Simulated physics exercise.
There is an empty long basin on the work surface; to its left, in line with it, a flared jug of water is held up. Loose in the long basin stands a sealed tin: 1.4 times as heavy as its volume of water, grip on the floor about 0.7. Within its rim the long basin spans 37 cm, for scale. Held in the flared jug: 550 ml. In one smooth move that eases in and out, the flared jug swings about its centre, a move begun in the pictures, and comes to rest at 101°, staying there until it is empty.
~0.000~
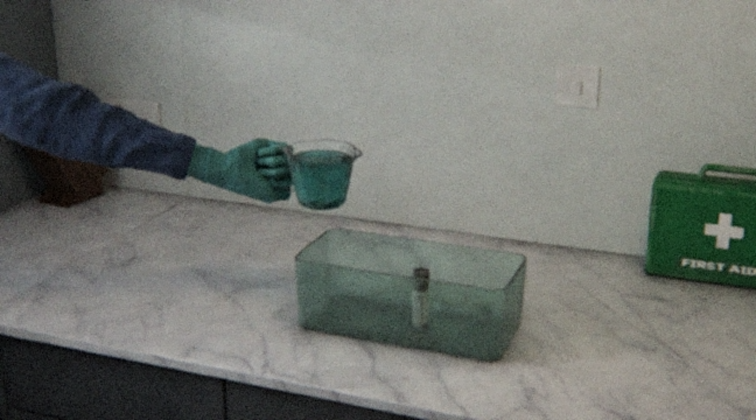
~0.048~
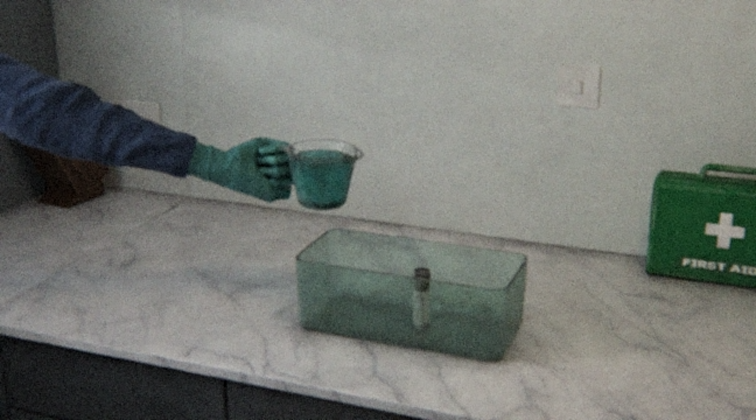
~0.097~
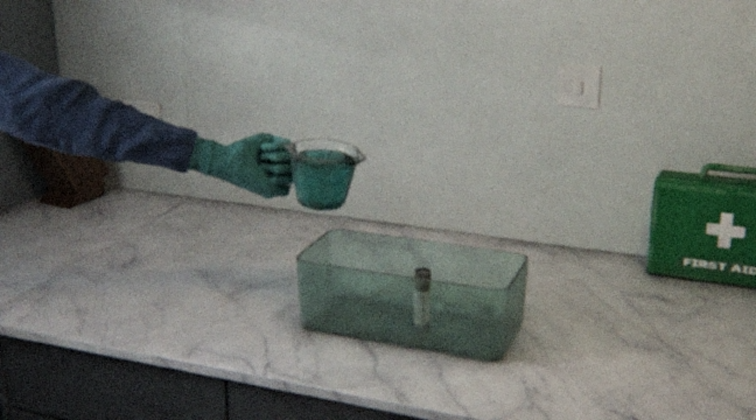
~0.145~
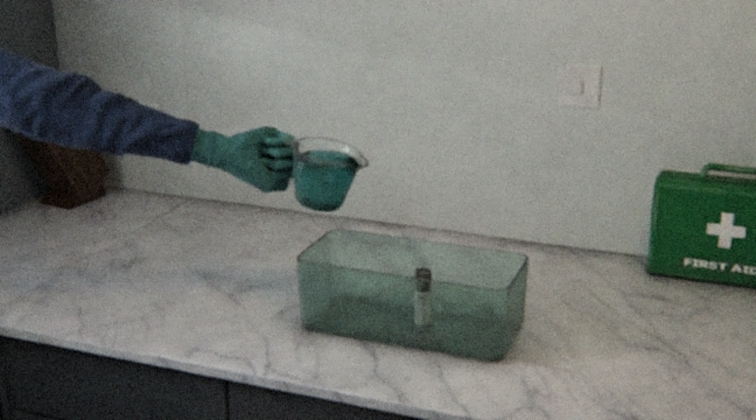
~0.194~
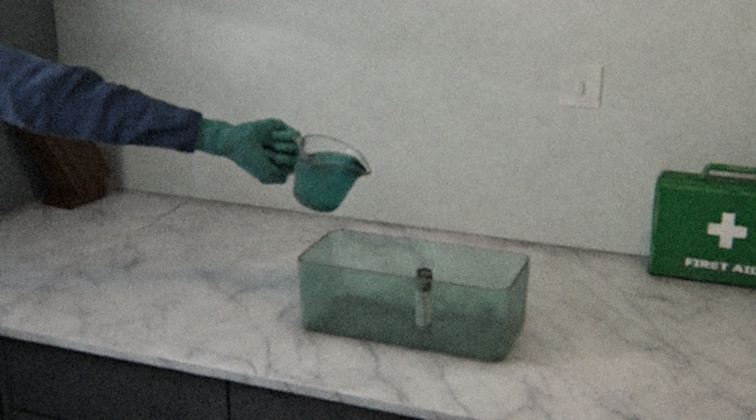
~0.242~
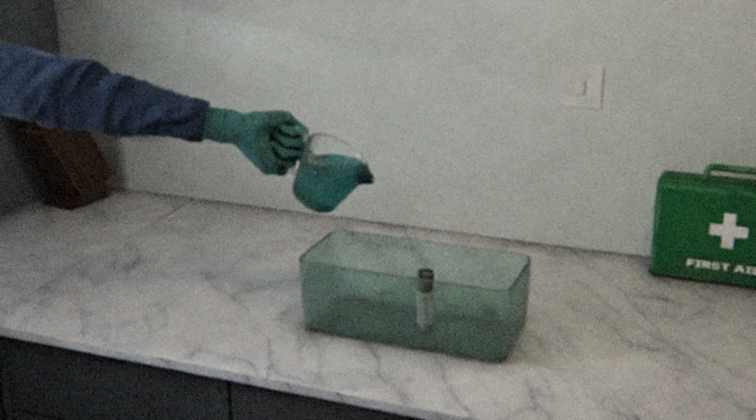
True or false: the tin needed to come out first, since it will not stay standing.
False.
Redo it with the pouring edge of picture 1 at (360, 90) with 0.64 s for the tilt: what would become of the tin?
After that, the tin overturns.
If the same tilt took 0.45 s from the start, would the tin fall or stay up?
Outcome - the tin remains standing.
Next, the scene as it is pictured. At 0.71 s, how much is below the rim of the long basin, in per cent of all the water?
Roughly 88 %.
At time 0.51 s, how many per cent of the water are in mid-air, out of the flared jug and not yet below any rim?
Around 28 in a hundred.
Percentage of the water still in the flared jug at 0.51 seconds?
About 40 per cent.
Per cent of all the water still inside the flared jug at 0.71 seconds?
5 in a hundred, give or take.
By 0.51 s the tilt is 91° and 40 per cent is still to pour; the tin stands where it began.
By 0.71 s the tilt is 101° and 5 per cent is still to pour; the tin stands where it began.
By 0.92 s the tilt is 101° and 0 per cent is still to pour; the tin stands where it began.
By 1.14 s the tilt is 101° and 0 per cent is still to pour; the tin stands where it began.
At rest the tin stands where it began.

#####

Repeat only the stretch of lines that begins at the line containing "If the same" and ends at the last line above, both included.

**CORRECT ANSWER:**
If the same tilt took 0.45 s from the start, would the tin fall or stay up?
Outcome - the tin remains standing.
Next, the scene as it is pictured. At 0.71 s, how much is below the rim of the long basin, in per cent of all the water?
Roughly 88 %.
At time 0.51 s, how many per cent of the water are in mid-air, out of the flared jug and not yet below any rim?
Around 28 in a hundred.
Percentage of the water still in the flared jug at 0.51 seconds?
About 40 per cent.
Per cent of all the water still inside the flared jug at 0.71 seconds?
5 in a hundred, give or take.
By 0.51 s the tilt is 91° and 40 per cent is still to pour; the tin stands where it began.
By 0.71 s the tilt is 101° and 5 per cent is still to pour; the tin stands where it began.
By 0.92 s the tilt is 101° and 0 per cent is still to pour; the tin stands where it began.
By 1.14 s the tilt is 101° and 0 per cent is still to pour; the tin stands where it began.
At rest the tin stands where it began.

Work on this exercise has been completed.